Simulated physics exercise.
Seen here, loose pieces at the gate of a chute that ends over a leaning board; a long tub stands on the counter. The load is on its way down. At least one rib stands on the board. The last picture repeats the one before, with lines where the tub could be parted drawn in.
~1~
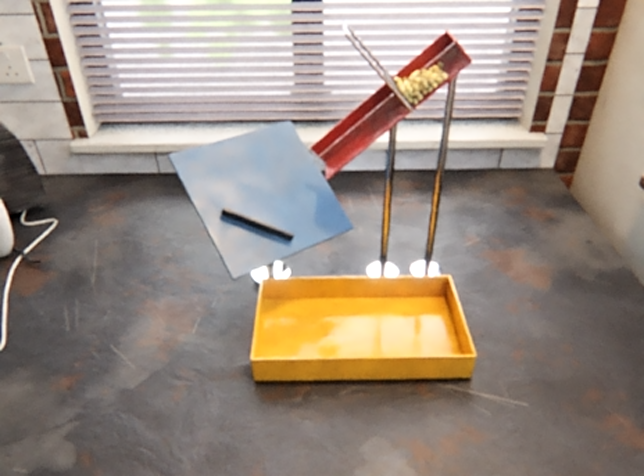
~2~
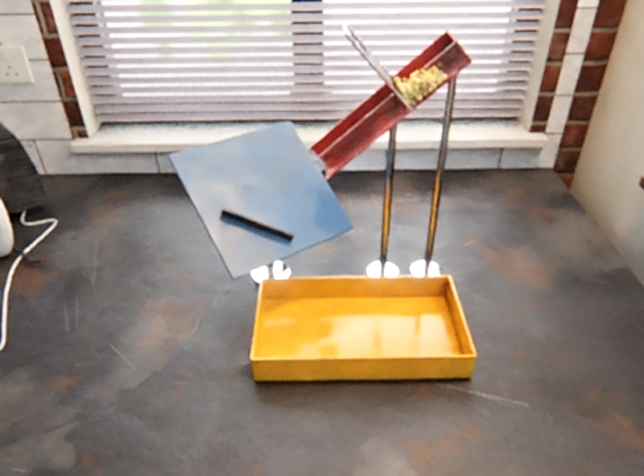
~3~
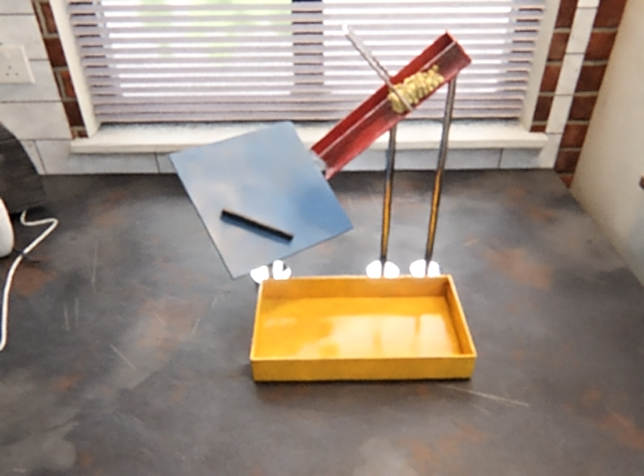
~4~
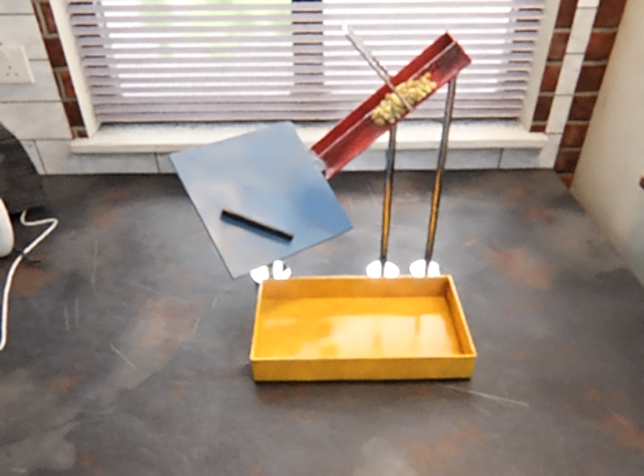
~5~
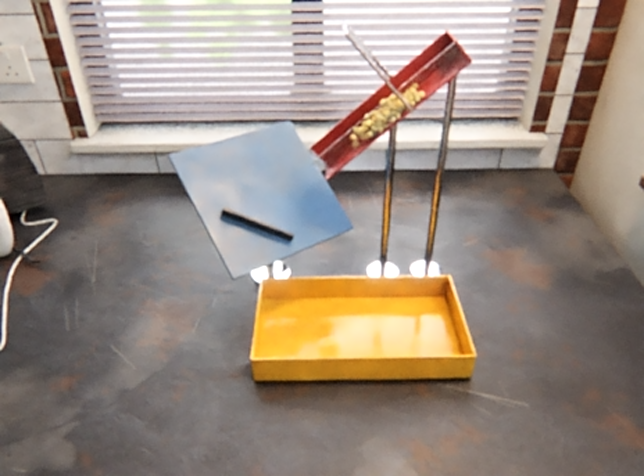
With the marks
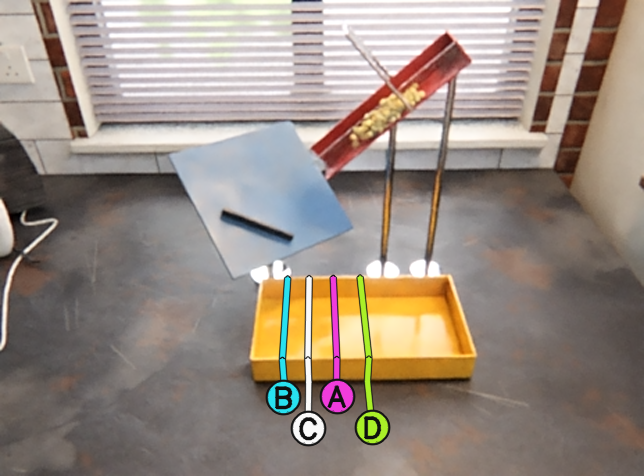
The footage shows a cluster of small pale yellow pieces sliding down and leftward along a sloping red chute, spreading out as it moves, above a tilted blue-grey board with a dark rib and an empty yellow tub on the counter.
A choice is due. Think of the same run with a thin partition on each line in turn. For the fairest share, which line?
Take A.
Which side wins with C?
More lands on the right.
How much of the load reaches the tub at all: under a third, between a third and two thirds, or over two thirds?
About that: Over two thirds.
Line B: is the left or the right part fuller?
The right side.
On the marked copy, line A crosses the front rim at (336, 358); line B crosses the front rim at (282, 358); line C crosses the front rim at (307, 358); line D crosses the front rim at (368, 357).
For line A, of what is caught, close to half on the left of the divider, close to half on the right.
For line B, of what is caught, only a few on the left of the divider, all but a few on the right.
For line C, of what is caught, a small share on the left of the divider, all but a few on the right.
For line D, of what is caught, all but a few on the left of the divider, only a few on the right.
#####
**Prompt**
Omit every picture, then repeat the remaining data exactly as it appears above.

**The completed task**
Simulated physics exercise.
Seen here, loose pieces at the gate of a chute that ends over a leaning board; a long tub stands on the counter. The load is on its way down. At least one rib stands on the board. The last picture repeats the one before, with lines where the tub could be parted drawn in.
~1~
~2~
~3~
~4~
~5~
With the marks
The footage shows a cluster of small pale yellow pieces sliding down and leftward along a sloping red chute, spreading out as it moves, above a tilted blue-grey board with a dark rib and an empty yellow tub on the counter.
A choice is due. Think of the same run with a thin partition on each line in turn. For the fairest share, which line?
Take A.
Which side wins with C?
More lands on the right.
How much of the load reaches the tub at all: under a third, between a third and two thirds, or over two thirds?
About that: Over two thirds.
Line B: is the left or the right part fuller?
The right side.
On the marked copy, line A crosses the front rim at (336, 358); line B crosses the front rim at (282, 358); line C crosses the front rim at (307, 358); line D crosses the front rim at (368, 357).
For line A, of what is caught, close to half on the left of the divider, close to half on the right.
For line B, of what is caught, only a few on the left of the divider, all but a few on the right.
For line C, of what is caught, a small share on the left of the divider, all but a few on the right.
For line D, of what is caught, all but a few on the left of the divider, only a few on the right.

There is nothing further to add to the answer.